## Data

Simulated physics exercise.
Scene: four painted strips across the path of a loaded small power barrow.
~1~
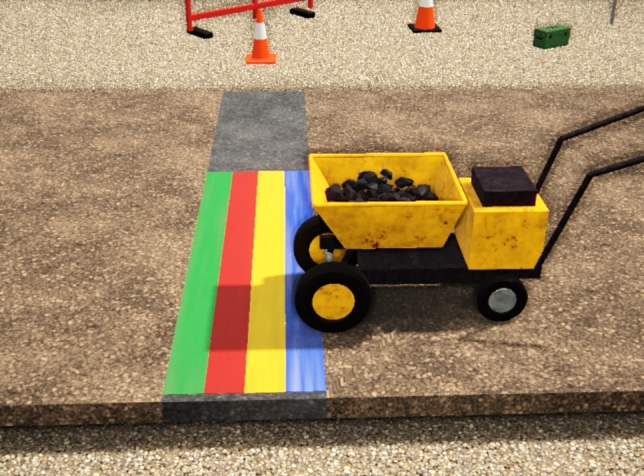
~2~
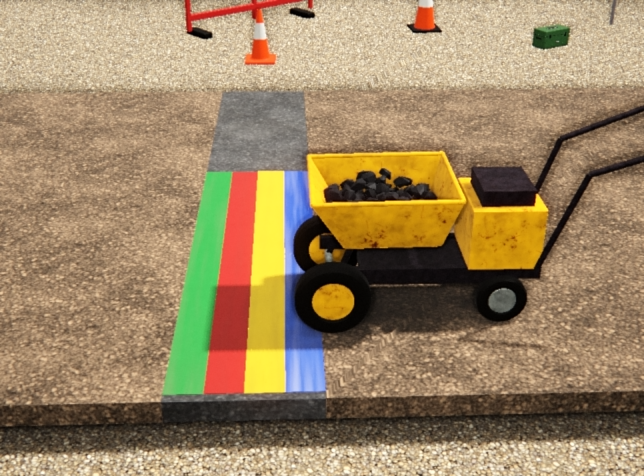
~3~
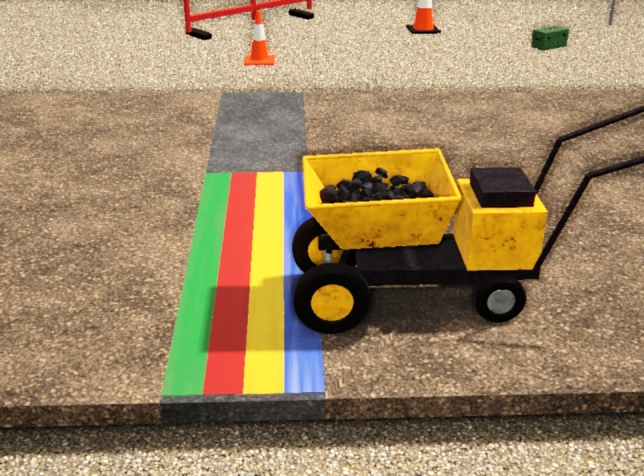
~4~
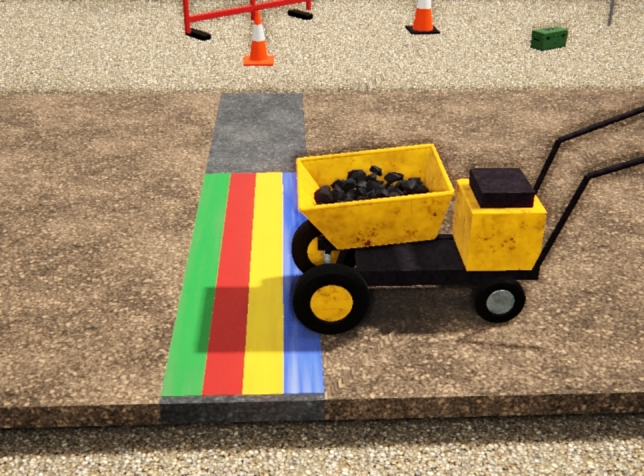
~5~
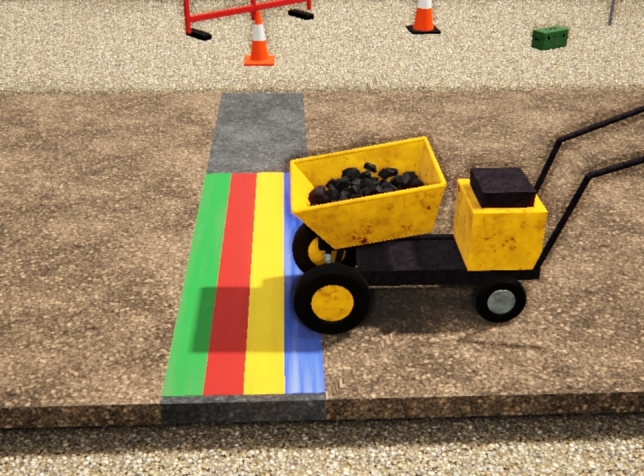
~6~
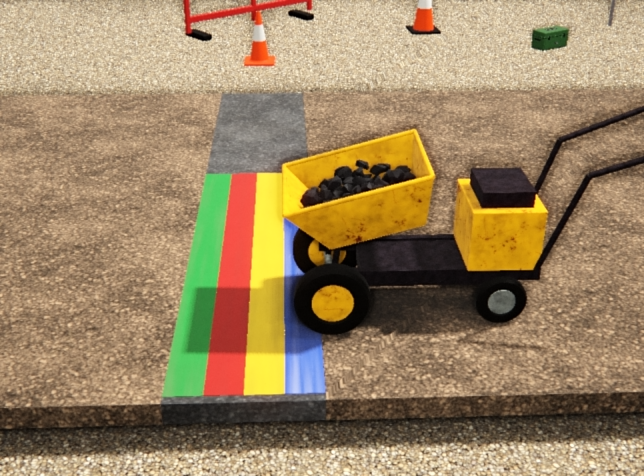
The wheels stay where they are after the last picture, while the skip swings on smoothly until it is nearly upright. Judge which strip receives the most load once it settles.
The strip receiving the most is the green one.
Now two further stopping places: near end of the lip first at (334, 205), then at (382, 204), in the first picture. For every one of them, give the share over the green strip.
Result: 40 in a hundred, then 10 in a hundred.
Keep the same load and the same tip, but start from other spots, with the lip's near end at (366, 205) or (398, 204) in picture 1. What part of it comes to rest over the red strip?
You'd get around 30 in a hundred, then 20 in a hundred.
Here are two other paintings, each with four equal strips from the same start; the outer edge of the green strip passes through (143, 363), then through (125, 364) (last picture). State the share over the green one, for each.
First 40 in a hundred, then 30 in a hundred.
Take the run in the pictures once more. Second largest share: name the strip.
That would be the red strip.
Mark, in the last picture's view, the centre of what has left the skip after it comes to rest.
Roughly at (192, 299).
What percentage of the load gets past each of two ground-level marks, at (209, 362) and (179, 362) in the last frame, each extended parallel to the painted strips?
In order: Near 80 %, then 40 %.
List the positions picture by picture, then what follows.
---
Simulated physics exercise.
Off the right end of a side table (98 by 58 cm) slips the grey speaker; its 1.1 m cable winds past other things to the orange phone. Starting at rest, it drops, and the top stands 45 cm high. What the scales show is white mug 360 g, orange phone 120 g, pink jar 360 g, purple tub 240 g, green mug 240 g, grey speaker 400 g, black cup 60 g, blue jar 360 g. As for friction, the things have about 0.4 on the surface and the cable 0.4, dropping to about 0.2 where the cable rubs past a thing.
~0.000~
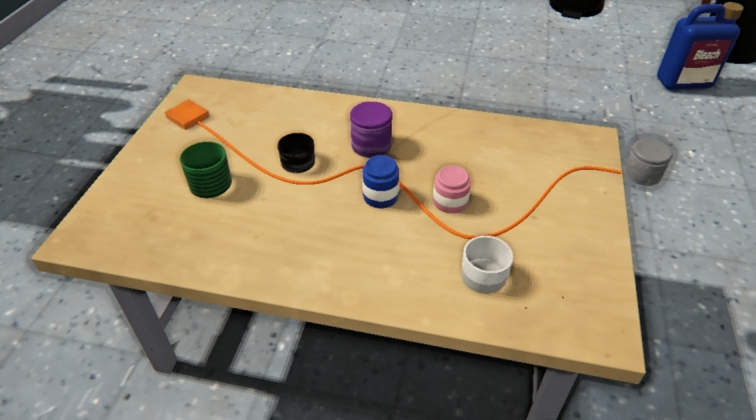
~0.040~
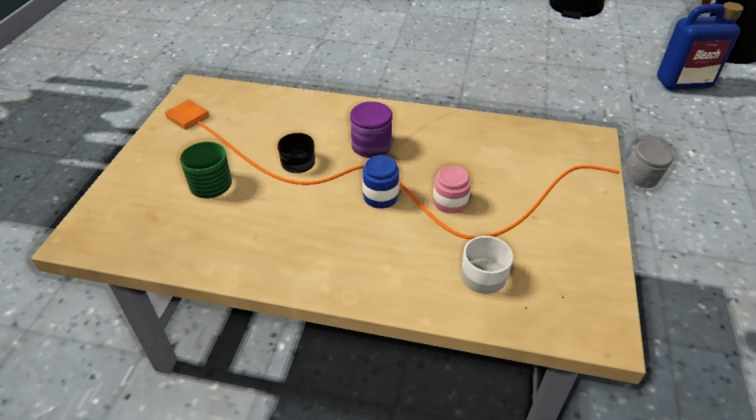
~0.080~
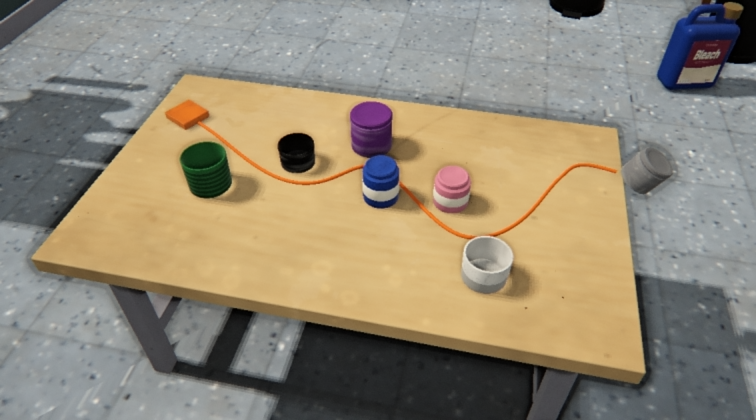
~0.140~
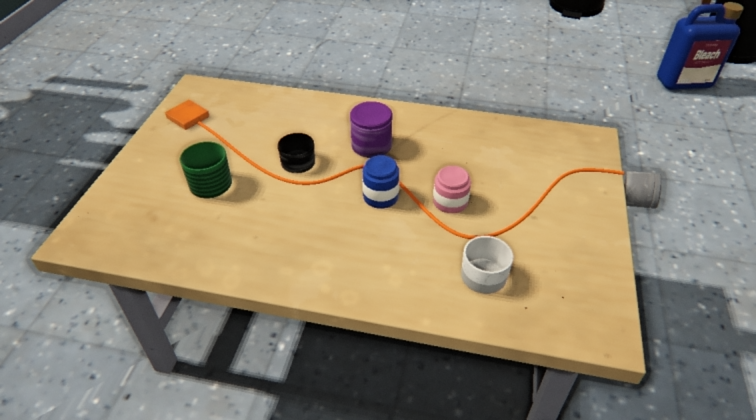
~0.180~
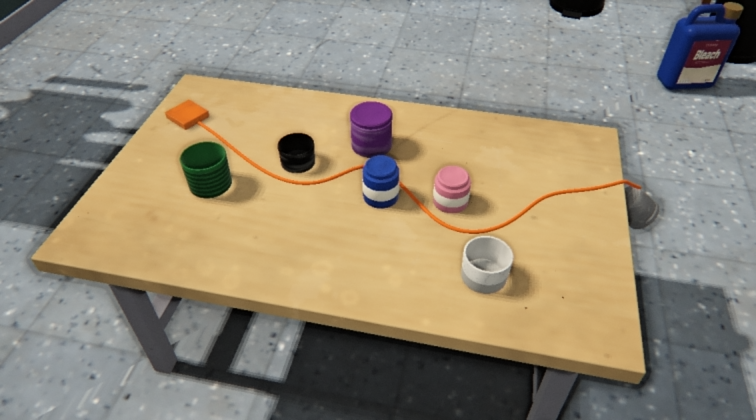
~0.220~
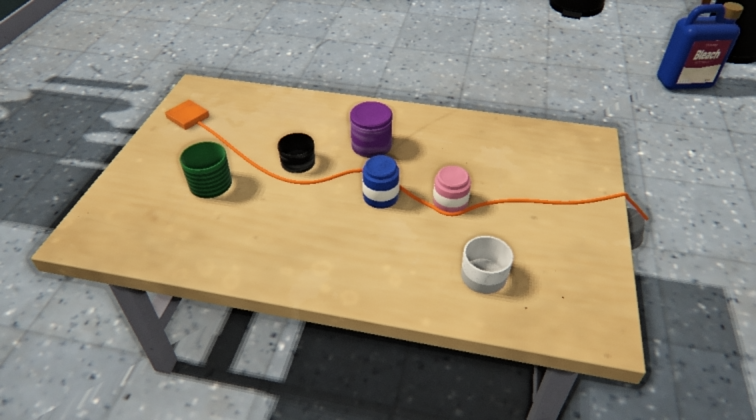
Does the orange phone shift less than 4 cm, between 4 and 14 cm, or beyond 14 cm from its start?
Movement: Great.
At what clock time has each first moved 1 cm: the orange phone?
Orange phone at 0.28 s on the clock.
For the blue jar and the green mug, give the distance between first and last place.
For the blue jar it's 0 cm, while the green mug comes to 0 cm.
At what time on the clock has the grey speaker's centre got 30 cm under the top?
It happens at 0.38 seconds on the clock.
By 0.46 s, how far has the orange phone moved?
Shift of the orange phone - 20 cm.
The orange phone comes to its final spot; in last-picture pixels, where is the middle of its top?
...
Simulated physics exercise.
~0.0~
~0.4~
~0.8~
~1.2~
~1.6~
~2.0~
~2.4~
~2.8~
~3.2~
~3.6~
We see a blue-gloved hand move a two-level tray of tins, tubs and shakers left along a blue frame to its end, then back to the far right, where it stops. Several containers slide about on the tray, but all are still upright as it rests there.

## What is required
Each line from the one containing "Here are two" through the one containing "List the positions" must be retyped exactly, the first and last of these included.

## Exercise response
Here are two other paintings, each with four equal strips from the same start; the outer edge of the green strip passes through (143, 363), then through (125, 364) (last picture). State the share over the green one, for each.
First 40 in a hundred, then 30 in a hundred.
Take the run in the pictures once more. Second largest share: name the strip.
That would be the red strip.
Mark, in the last picture's view, the centre of what has left the skip after it comes to rest.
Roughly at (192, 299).
What percentage of the load gets past each of two ground-level marks, at (209, 362) and (179, 362) in the last frame, each extended parallel to the painted strips?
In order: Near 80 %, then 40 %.
List the positions picture by picture, then what follows.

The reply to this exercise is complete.